# The request:
Write the listing below out again exactly, dropping the images.

# Data extract:
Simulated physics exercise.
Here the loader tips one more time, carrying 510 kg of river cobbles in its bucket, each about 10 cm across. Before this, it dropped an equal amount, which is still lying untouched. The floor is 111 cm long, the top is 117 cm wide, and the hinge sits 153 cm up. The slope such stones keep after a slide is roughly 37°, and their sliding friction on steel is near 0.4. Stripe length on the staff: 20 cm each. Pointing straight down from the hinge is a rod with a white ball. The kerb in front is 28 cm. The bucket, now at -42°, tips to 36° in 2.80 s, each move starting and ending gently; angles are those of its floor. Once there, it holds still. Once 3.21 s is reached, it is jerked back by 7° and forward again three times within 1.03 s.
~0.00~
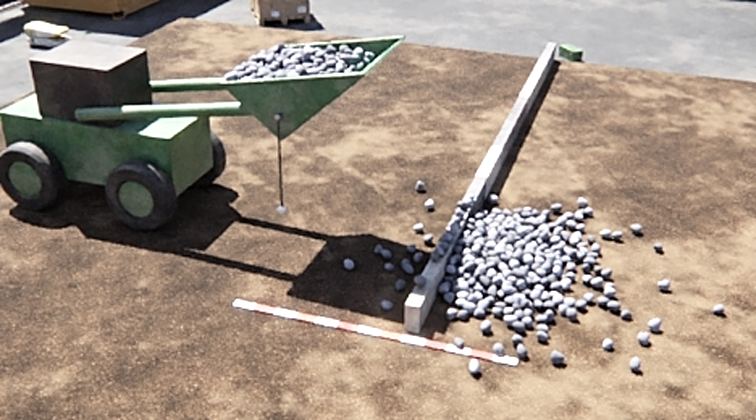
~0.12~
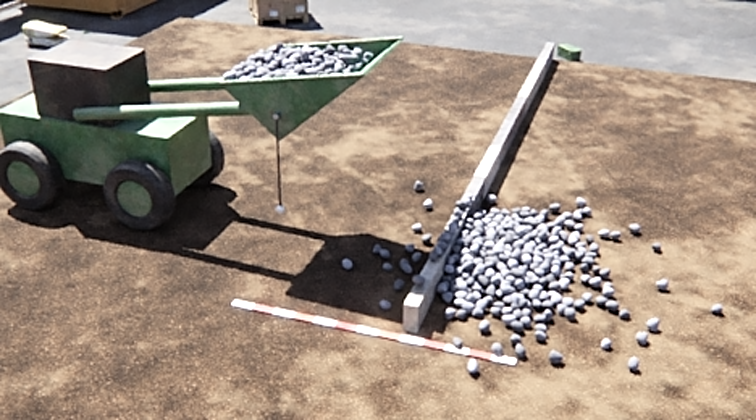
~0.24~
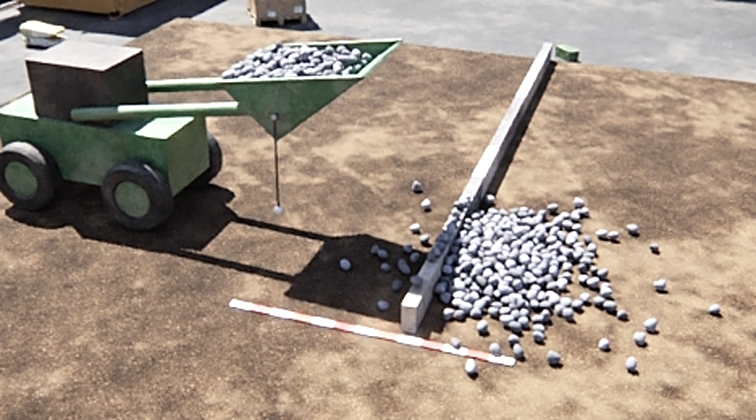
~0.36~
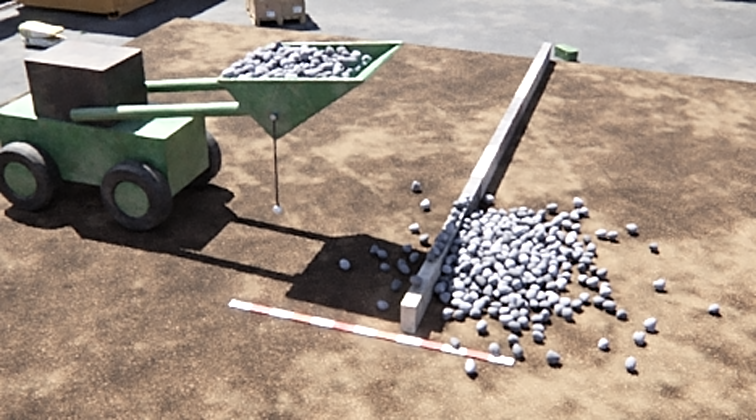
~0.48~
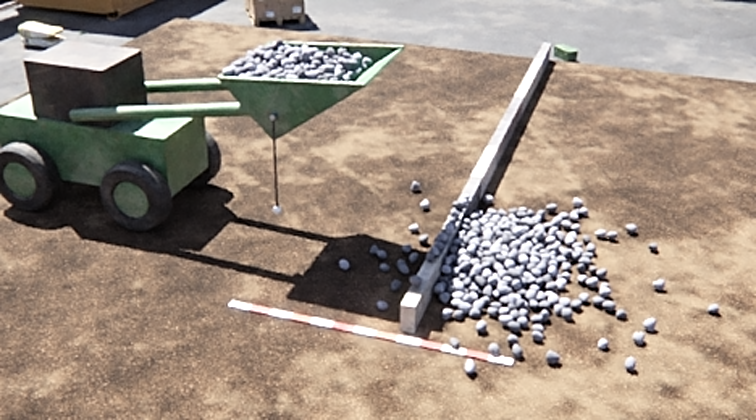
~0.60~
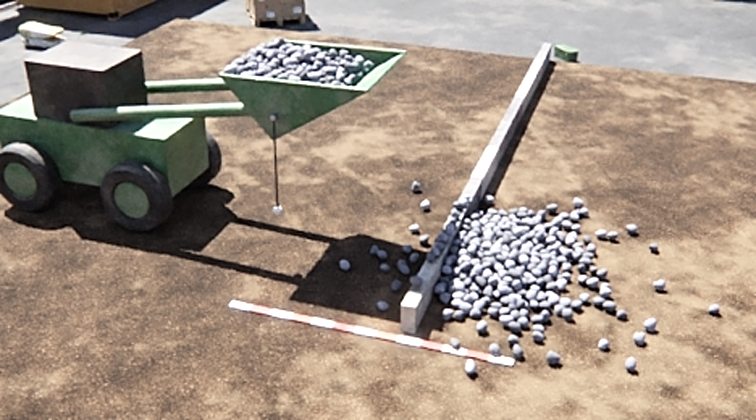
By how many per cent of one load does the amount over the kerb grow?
It grows by about 0 per cent of one load.
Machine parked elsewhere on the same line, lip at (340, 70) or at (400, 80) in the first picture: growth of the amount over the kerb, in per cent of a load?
First place about 0 %, second about 25 %.
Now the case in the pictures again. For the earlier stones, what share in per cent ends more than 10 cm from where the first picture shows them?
Close to 0 in a hundred of them.
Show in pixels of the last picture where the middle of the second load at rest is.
Near (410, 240).
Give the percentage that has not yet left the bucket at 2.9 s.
Around 20 in a hundred.
After 2.1 s the floor is at 24°; in per cent of one load, 99 in the bucket, 8 on this side of the kerb, 93 over the kerb; the foremost stones are at (650, 298).
After 2.9 s the floor is at 36°; in per cent of one load, 21 in the bucket, 86 on this side of the kerb, 93 over the kerb; the foremost stones are at (650, 298).
After 4.7 s the floor is at 36°; in per cent of one load, 0 in the bucket, 106 on this side of the kerb, 93 over the kerb; the foremost stones are at (650, 298).
After 7.5 s the floor is at 36°; in per cent of one load, 0 in the bucket, 106 on this side of the kerb, 93 over the kerb; the foremost stones are at (650, 298). Net gain over the kerb, 0.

# Answer to this task:
Simulated physics exercise.
Here the loader tips one more time, carrying 510 kg of river cobbles in its bucket, each about 10 cm across. Before this, it dropped an equal amount, which is still lying untouched. The floor is 111 cm long, the top is 117 cm wide, and the hinge sits 153 cm up. The slope such stones keep after a slide is roughly 37°, and their sliding friction on steel is near 0.4. Stripe length on the staff: 20 cm each. Pointing straight down from the hinge is a rod with a white ball. The kerb in front is 28 cm. The bucket, now at -42°, tips to 36° in 2.80 s, each move starting and ending gently; angles are those of its floor. Once there, it holds still. Once 3.21 s is reached, it is jerked back by 7° and forward again three times within 1.03 s.
~0.00~
~0.12~
~0.24~
~0.36~
~0.48~
~0.60~
By how many per cent of one load does the amount over the kerb grow?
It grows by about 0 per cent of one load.
Machine parked elsewhere on the same line, lip at (340, 70) or at (400, 80) in the first picture: growth of the amount over the kerb, in per cent of a load?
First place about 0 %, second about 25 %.
Now the case in the pictures again. For the earlier stones, what share in per cent ends more than 10 cm from where the first picture shows them?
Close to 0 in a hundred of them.
Show in pixels of the last picture where the middle of the second load at rest is.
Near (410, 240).
Give the percentage that has not yet left the bucket at 2.9 s.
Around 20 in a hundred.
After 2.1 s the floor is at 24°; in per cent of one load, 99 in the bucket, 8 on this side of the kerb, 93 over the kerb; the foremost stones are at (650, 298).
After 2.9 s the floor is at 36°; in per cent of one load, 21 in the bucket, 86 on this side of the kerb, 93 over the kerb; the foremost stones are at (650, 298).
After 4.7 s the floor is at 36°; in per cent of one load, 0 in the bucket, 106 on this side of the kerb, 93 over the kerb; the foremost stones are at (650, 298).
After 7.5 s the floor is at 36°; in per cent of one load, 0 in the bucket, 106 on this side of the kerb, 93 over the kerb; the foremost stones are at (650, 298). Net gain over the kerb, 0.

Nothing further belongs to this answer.